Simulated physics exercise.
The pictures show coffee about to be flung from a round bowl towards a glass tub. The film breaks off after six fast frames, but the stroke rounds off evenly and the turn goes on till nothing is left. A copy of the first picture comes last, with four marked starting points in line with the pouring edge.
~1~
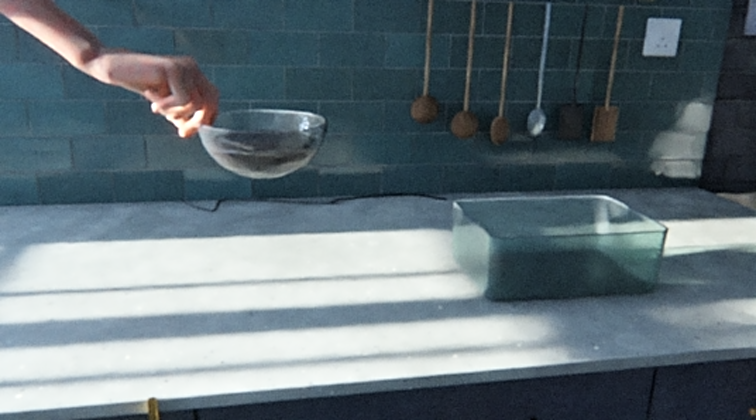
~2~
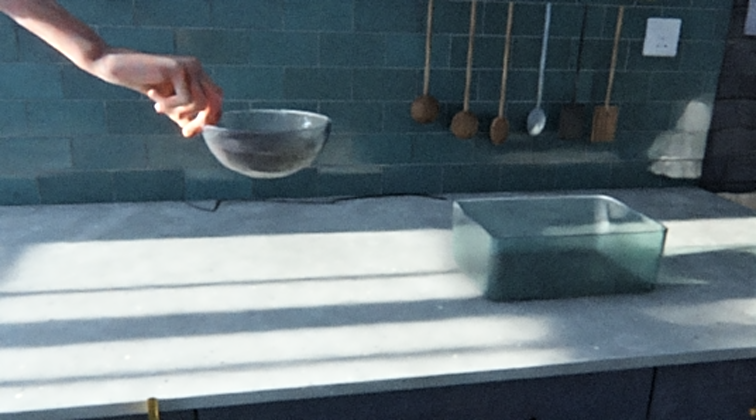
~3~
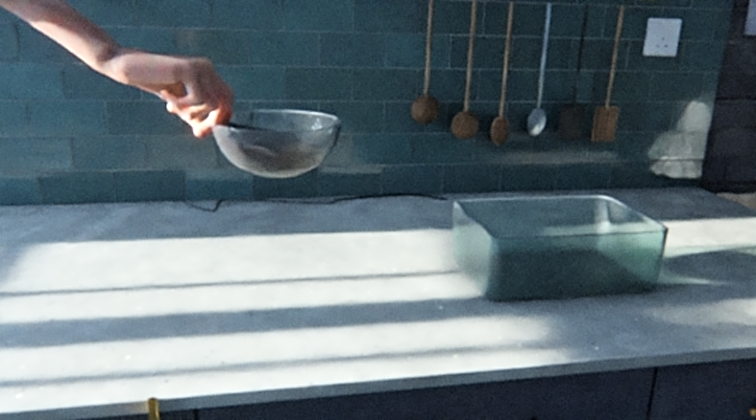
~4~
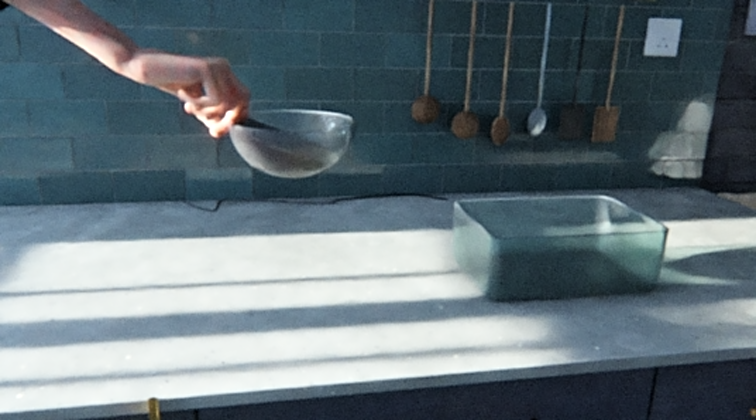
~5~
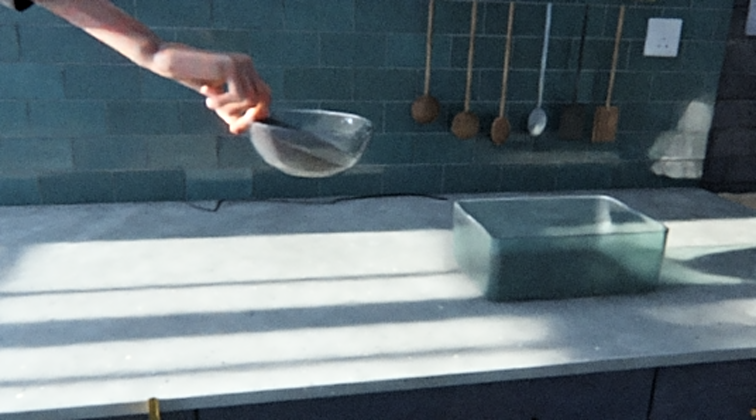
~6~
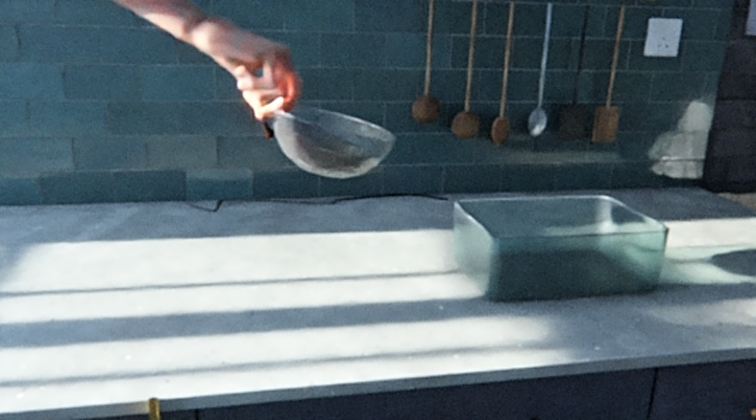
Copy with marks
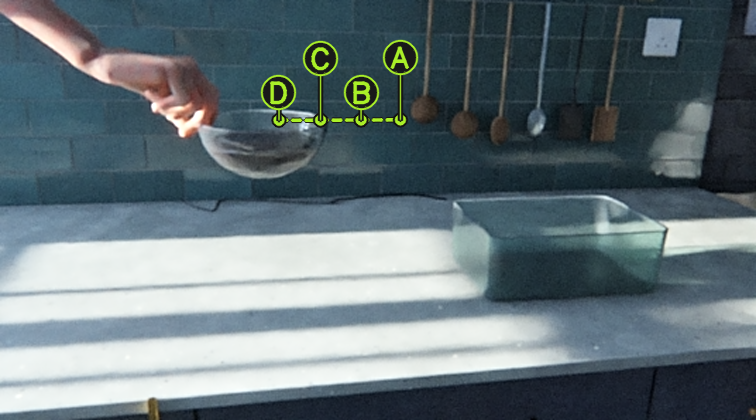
A clear round bowl, held at its left rim by a hand reaching in from the upper left, hangs level above a sunlit counter, then drifts slowly right toward a greenish glass tub. Near the end, the hand lifts its side and the bowl tilts slightly, its right side lower.
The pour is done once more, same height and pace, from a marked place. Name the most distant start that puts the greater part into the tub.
The answer is dot B.
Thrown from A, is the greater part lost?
No, not at all.
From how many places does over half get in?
Two of them.
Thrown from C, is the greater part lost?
Yes, it does.
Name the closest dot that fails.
That would be C.
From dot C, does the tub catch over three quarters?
No, it does not.
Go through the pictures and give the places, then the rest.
The first picture shows upright, lip at (325, 120); tub from (483, 299) to (653, 288); nothing has left yet.
The second picture shows upright, lip at (329, 120); nothing has left yet.
The third picture shows upright, lip at (339, 120); nothing has left yet.
The fourth picture shows upright, lip at (354, 120); nothing has left yet.
The fifth picture shows tipped about 2°, lip at (372, 122); coffee is over the rim, down to (245, 122).
The sixth picture shows tipped about 14°, lip at (393, 134); nothing has left yet.
On the marked copy, A at (400, 119); B at (361, 120); C at (320, 120); D at (278, 120).
For dot A, about 85 % lands in the tub, 5 % falls short and 10 % goes beside or beyond.
For dot B, about 69 % lands in the tub, 25 % falls short and 6 % goes beside or beyond.
For dot C, about 28 % lands in the tub, 67 % falls short and 5 % goes beside or beyond.
For dot D, about 0 % lands in the tub, 98 % falls short.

━━━━━━━━━━━━━━━━━━━━

[EXERCISE REQUIREMENTS] Copy the material above exactly and drop the pictures.

[TASK RESULT]
Simulated physics exercise.
The pictures show coffee about to be flung from a round bowl towards a glass tub. The film breaks off after six fast frames, but the stroke rounds off evenly and the turn goes on till nothing is left. A copy of the first picture comes last, with four marked starting points in line with the pouring edge.
~1~
~2~
~3~
~4~
~5~
~6~
Copy with marks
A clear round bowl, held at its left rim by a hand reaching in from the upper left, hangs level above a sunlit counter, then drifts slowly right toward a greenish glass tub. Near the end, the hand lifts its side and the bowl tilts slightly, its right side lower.
The pour is done once more, same height and pace, from a marked place. Name the most distant start that puts the greater part into the tub.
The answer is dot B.
Thrown from A, is the greater part lost?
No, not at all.
From how many places does over half get in?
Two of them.
Thrown from C, is the greater part lost?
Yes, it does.
Name the closest dot that fails.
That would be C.
From dot C, does the tub catch over three quarters?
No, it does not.
Go through the pictures and give the places, then the rest.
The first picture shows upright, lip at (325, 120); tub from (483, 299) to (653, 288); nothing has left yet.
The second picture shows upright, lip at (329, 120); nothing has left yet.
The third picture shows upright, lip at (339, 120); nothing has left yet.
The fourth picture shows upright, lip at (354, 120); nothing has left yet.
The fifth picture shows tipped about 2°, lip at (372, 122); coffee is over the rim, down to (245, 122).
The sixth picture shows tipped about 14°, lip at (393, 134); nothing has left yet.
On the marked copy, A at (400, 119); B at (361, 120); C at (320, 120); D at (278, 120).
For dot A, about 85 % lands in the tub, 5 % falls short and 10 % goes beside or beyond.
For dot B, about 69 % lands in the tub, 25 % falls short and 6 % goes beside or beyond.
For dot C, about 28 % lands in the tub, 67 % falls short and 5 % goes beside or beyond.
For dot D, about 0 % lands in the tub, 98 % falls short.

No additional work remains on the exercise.